--- start of DATA ---

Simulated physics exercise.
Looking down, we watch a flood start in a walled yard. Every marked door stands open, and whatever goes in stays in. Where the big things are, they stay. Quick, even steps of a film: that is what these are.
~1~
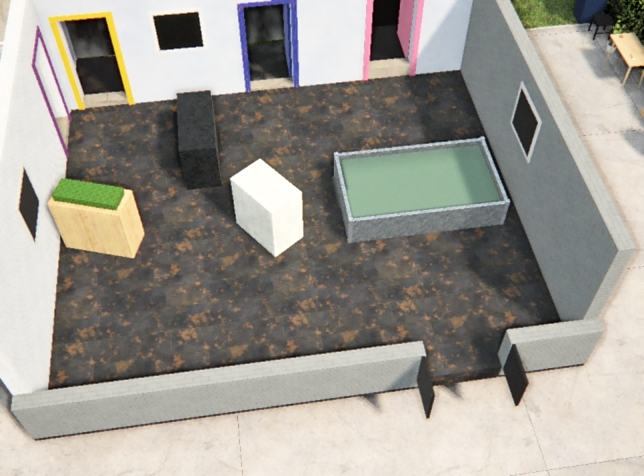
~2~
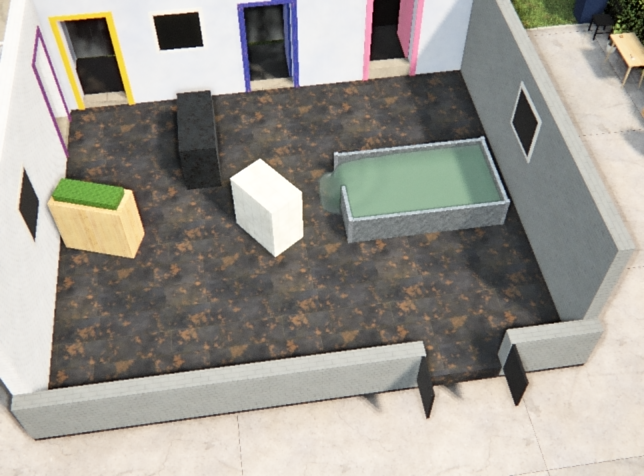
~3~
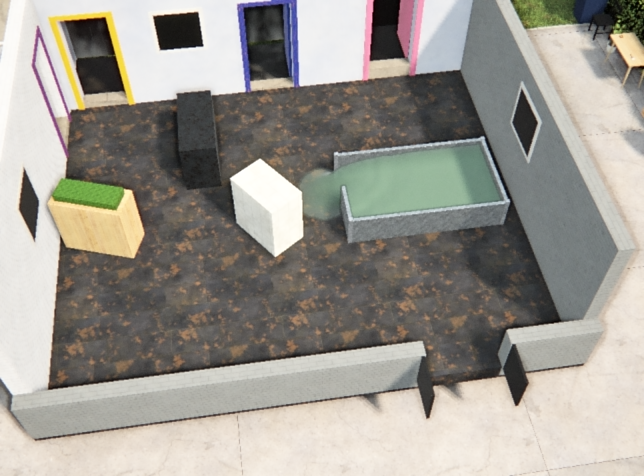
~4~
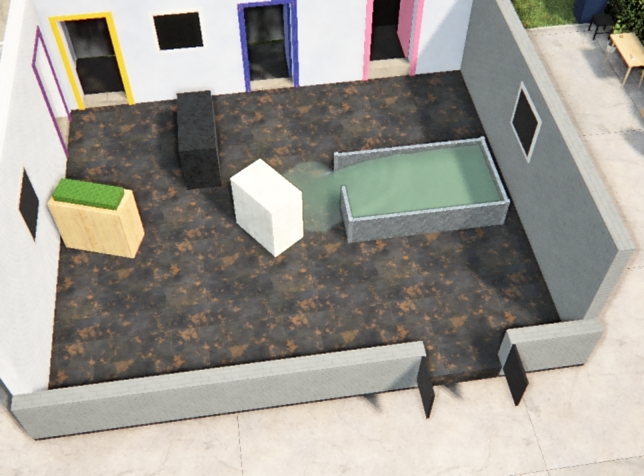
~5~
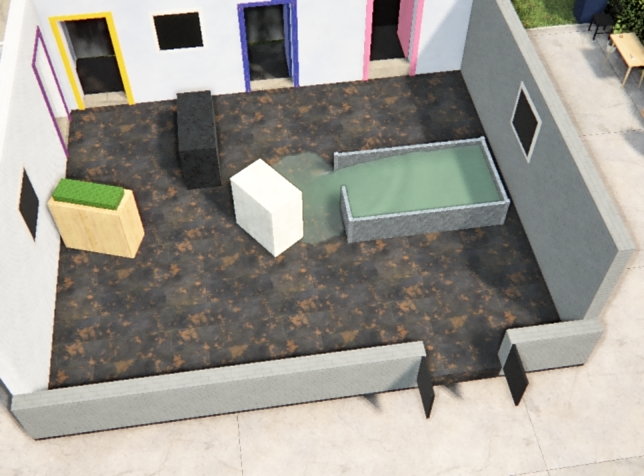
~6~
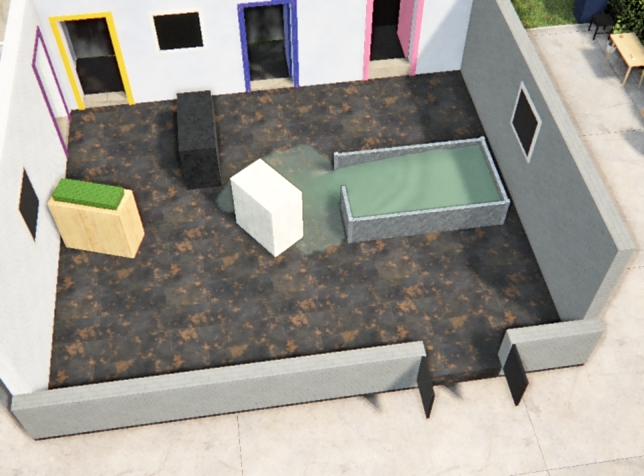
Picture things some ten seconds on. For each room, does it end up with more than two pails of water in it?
In the end the pink door is going to allow two buckets or less; the yellow door is going to allow two buckets or less; the blue door is going to allow over two buckets; the purple door is going to allow two buckets or less.
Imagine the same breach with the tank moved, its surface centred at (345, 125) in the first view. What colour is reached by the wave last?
My answer: The pink one.
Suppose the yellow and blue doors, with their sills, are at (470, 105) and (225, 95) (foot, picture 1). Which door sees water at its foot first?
Result: The blue one.
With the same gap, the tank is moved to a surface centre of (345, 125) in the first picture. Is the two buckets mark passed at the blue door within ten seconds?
Well, in that setup the blue door remains below.
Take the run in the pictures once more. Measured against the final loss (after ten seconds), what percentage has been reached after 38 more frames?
Result, approximate: 60 per cent.
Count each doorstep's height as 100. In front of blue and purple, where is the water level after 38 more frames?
Some 150 percent and then some 70 percent.
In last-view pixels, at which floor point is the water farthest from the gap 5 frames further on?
Somewhere about (133, 192).
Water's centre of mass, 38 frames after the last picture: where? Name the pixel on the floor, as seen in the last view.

--- end of DATA ---

▶ YOUR GOAL
Starting with the line that contains "Take the run", return each line through the last one of the data above, exactly as written and nothing more.

▶ CORRECT RESPONSE
Take the run in the pictures once more. Measured against the final loss (after ten seconds), what percentage has been reached after 38 more frames?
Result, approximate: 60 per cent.
Count each doorstep's height as 100. In front of blue and purple, where is the water level after 38 more frames?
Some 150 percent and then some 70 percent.
In last-view pixels, at which floor point is the water farthest from the gap 5 frames further on?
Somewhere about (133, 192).
Water's centre of mass, 38 frames after the last picture: where? Name the pixel on the floor, as seen in the last view.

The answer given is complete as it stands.